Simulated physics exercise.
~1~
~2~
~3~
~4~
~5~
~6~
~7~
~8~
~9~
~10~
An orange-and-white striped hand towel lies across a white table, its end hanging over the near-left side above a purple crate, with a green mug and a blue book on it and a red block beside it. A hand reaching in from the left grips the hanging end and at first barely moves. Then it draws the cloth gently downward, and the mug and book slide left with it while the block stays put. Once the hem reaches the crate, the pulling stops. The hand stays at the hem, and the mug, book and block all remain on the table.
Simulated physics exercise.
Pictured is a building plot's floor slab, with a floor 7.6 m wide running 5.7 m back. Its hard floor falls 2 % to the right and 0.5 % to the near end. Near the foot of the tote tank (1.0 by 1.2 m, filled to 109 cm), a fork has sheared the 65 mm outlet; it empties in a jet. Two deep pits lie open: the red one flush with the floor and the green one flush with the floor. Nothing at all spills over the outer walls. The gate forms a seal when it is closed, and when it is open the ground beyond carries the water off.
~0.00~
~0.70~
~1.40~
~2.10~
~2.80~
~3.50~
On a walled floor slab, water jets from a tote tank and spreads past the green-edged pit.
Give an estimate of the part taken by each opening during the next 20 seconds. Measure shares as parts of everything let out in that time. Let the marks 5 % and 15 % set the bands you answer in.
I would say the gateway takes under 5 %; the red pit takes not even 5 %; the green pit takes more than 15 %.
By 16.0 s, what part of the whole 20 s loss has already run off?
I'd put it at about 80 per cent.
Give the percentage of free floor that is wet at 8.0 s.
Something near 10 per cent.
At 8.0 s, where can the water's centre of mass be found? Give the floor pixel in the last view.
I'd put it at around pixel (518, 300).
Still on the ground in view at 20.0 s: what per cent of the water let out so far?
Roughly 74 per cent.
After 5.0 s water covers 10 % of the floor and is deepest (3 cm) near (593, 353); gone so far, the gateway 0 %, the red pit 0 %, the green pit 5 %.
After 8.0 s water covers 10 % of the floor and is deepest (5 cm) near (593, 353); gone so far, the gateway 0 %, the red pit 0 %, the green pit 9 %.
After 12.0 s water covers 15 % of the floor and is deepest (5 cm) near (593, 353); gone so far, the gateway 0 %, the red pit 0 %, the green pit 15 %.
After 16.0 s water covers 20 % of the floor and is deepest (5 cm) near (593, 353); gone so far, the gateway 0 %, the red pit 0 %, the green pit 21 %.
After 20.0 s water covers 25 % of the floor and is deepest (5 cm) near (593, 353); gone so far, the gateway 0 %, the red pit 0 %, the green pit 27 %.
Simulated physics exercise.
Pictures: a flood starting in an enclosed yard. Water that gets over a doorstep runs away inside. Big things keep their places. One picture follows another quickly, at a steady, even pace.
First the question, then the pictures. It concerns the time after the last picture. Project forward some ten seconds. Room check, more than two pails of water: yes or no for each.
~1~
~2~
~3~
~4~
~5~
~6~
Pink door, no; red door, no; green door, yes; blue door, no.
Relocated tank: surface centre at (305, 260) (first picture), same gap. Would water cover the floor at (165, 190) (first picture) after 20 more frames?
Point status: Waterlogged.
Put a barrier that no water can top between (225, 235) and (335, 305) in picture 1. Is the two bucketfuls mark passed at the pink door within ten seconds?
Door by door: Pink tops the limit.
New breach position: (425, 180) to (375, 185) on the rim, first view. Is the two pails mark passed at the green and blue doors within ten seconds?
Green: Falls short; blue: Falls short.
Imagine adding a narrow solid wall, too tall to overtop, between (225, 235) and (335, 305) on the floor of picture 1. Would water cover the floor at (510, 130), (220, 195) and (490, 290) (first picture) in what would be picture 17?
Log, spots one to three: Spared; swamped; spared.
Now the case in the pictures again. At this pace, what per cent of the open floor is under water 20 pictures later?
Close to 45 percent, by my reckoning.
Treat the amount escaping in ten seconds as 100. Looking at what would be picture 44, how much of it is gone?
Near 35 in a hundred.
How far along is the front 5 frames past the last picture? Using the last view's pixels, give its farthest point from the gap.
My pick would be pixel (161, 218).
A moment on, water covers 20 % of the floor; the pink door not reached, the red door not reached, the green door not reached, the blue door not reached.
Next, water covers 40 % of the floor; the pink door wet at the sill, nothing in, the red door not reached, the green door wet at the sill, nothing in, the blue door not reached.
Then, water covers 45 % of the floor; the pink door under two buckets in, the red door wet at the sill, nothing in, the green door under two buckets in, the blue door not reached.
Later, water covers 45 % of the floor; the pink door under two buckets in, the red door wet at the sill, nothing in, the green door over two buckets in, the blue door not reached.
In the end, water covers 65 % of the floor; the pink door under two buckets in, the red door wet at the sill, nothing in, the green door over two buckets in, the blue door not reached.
^^^^^^^^^^^^^^^^
## [WRITTEN EXERCISE]
Please give back all of the records exactly as written.

## [OUTPUT]
Simulated physics exercise.
~1~
~2~
~3~
~4~
~5~
~6~
~7~
~8~
~9~
~10~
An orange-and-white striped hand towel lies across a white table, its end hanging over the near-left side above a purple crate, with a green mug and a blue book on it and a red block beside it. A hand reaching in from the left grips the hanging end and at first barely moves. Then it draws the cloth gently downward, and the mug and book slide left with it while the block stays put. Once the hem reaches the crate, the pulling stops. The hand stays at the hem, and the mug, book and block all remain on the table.
Simulated physics exercise.
Pictured is a building plot's floor slab, with a floor 7.6 m wide running 5.7 m back. Its hard floor falls 2 % to the right and 0.5 % to the near end. Near the foot of the tote tank (1.0 by 1.2 m, filled to 109 cm), a fork has sheared the 65 mm outlet; it empties in a jet. Two deep pits lie open: the red one flush with the floor and the green one flush with the floor. Nothing at all spills over the outer walls. The gate forms a seal when it is closed, and when it is open the ground beyond carries the water off.
~0.00~
~0.70~
~1.40~
~2.10~
~2.80~
~3.50~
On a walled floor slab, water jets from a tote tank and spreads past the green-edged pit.
Give an estimate of the part taken by each opening during the next 20 seconds. Measure shares as parts of everything let out in that time. Let the marks 5 % and 15 % set the bands you answer in.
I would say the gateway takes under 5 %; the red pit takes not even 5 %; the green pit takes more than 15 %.
By 16.0 s, what part of the whole 20 s loss has already run off?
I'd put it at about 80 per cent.
Give the percentage of free floor that is wet at 8.0 s.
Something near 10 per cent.
At 8.0 s, where can the water's centre of mass be found? Give the floor pixel in the last view.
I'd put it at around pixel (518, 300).
Still on the ground in view at 20.0 s: what per cent of the water let out so far?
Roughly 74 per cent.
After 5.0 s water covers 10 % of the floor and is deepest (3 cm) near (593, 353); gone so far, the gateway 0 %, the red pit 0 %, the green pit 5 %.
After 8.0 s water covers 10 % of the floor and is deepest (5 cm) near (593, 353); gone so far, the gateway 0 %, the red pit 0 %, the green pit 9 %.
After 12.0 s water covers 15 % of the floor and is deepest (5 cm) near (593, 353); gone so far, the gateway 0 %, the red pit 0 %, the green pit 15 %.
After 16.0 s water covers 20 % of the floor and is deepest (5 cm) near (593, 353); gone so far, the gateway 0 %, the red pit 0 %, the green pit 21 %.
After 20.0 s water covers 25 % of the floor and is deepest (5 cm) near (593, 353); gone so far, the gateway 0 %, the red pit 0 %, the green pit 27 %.
Simulated physics exercise.
Pictures: a flood starting in an enclosed yard. Water that gets over a doorstep runs away inside. Big things keep their places. One picture follows another quickly, at a steady, even pace.
First the question, then the pictures. It concerns the time after the last picture. Project forward some ten seconds. Room check, more than two pails of water: yes or no for each.
~1~
~2~
~3~
~4~
~5~
~6~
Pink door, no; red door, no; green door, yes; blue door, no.
Relocated tank: surface centre at (305, 260) (first picture), same gap. Would water cover the floor at (165, 190) (first picture) after 20 more frames?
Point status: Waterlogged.
Put a barrier that no water can top between (225, 235) and (335, 305) in picture 1. Is the two bucketfuls mark passed at the pink door within ten seconds?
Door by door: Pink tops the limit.
New breach position: (425, 180) to (375, 185) on the rim, first view. Is the two pails mark passed at the green and blue doors within ten seconds?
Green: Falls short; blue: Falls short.
Imagine adding a narrow solid wall, too tall to overtop, between (225, 235) and (335, 305) on the floor of picture 1. Would water cover the floor at (510, 130), (220, 195) and (490, 290) (first picture) in what would be picture 17?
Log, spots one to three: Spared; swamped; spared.
Now the case in the pictures again. At this pace, what per cent of the open floor is under water 20 pictures later?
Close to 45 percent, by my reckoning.
Treat the amount escaping in ten seconds as 100. Looking at what would be picture 44, how much of it is gone?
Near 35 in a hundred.
How far along is the front 5 frames past the last picture? Using the last view's pixels, give its farthest point from the gap.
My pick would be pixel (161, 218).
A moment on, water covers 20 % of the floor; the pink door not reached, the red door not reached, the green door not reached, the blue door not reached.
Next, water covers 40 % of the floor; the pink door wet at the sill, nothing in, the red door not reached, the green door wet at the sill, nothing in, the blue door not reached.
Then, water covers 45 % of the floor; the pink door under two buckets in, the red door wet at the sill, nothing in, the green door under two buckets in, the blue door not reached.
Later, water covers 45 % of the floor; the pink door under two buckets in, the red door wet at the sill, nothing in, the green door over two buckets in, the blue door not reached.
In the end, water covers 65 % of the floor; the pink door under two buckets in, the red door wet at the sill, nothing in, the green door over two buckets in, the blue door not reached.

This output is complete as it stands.